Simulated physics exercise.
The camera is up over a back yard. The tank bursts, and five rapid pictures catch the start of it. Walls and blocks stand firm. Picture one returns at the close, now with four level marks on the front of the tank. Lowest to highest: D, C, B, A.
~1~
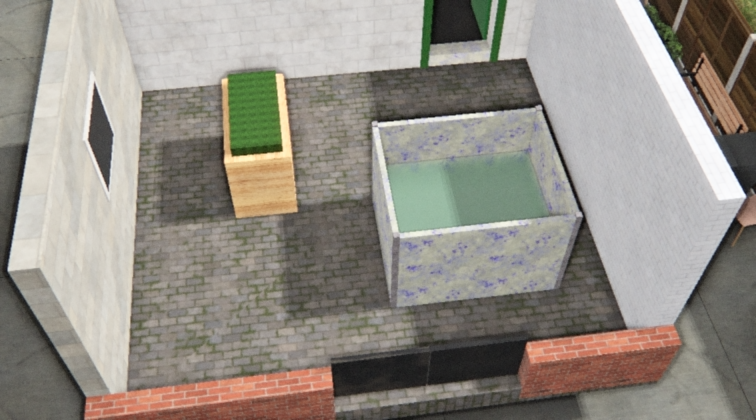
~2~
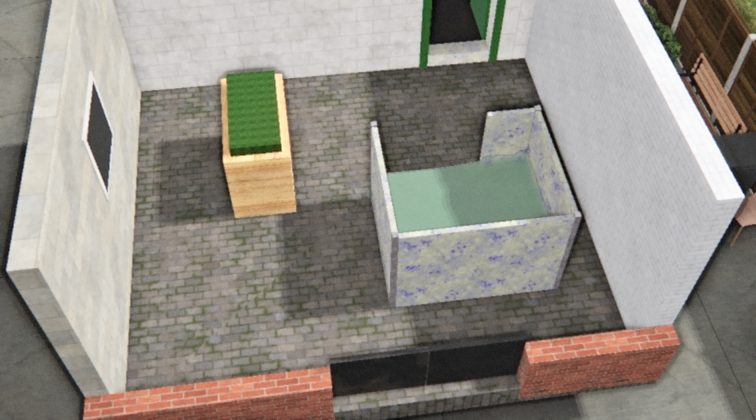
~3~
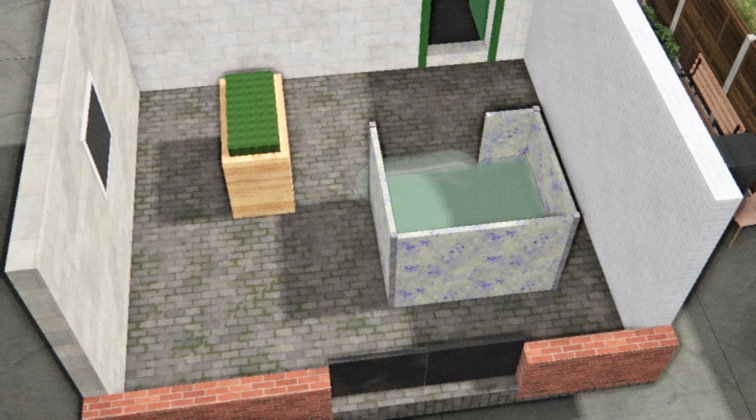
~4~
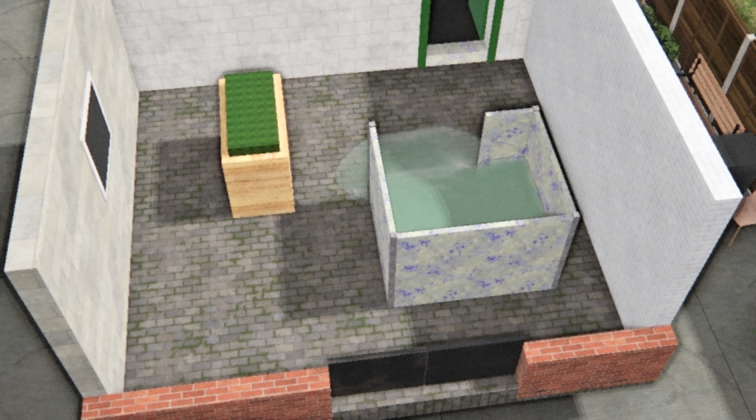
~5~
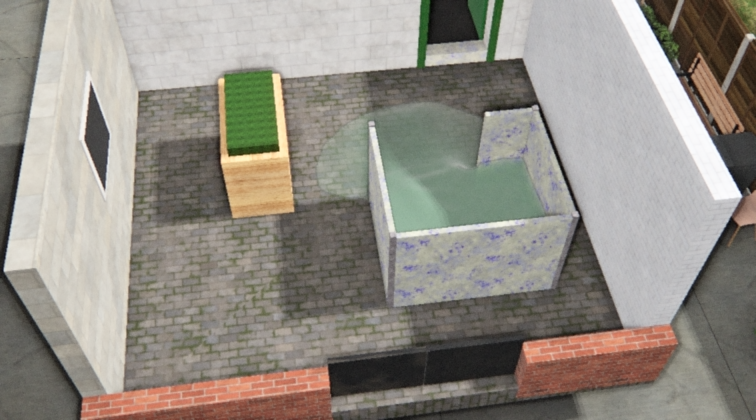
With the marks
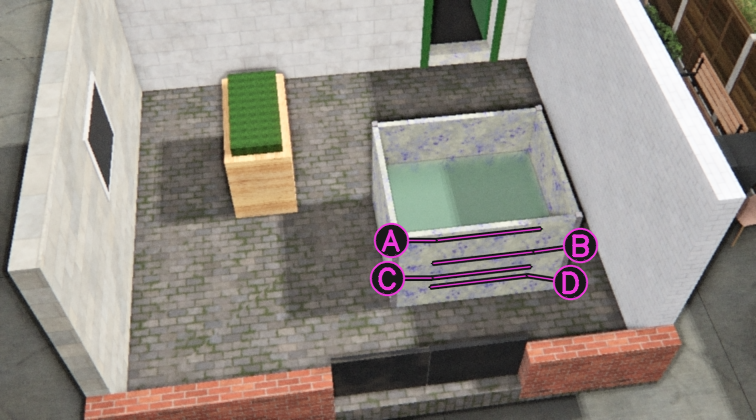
Pale green water spreading out over dark paving from a square patterned tank after part of its back wall disappears.
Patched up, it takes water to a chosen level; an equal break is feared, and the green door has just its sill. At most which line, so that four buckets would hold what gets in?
C.
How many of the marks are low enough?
Two.
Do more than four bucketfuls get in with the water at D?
No, not at all.
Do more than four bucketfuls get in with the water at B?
Yes, it does.
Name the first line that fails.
B it is.
On the marked copy, A at (488, 234); B at (484, 257); C at (481, 272); D at (479, 281); from the bottom up D, C, B, A.
If A is chosen, dozens of bucketfuls pour in.
If B is chosen, about 9 bucketfuls get in.
If C is chosen, a bucket or two gets in.
If D is chosen, nothing gets over.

-------

** Exercise objective **
From the data above, write out everything exactly except the pictures.

** Result below **
Simulated physics exercise.
The camera is up over a back yard. The tank bursts, and five rapid pictures catch the start of it. Walls and blocks stand firm. Picture one returns at the close, now with four level marks on the front of the tank. Lowest to highest: D, C, B, A.
~1~
~2~
~3~
~4~
~5~
With the marks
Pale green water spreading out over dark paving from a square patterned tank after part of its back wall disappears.
Patched up, it takes water to a chosen level; an equal break is feared, and the green door has just its sill. At most which line, so that four buckets would hold what gets in?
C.
How many of the marks are low enough?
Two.
Do more than four bucketfuls get in with the water at D?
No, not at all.
Do more than four bucketfuls get in with the water at B?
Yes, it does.
Name the first line that fails.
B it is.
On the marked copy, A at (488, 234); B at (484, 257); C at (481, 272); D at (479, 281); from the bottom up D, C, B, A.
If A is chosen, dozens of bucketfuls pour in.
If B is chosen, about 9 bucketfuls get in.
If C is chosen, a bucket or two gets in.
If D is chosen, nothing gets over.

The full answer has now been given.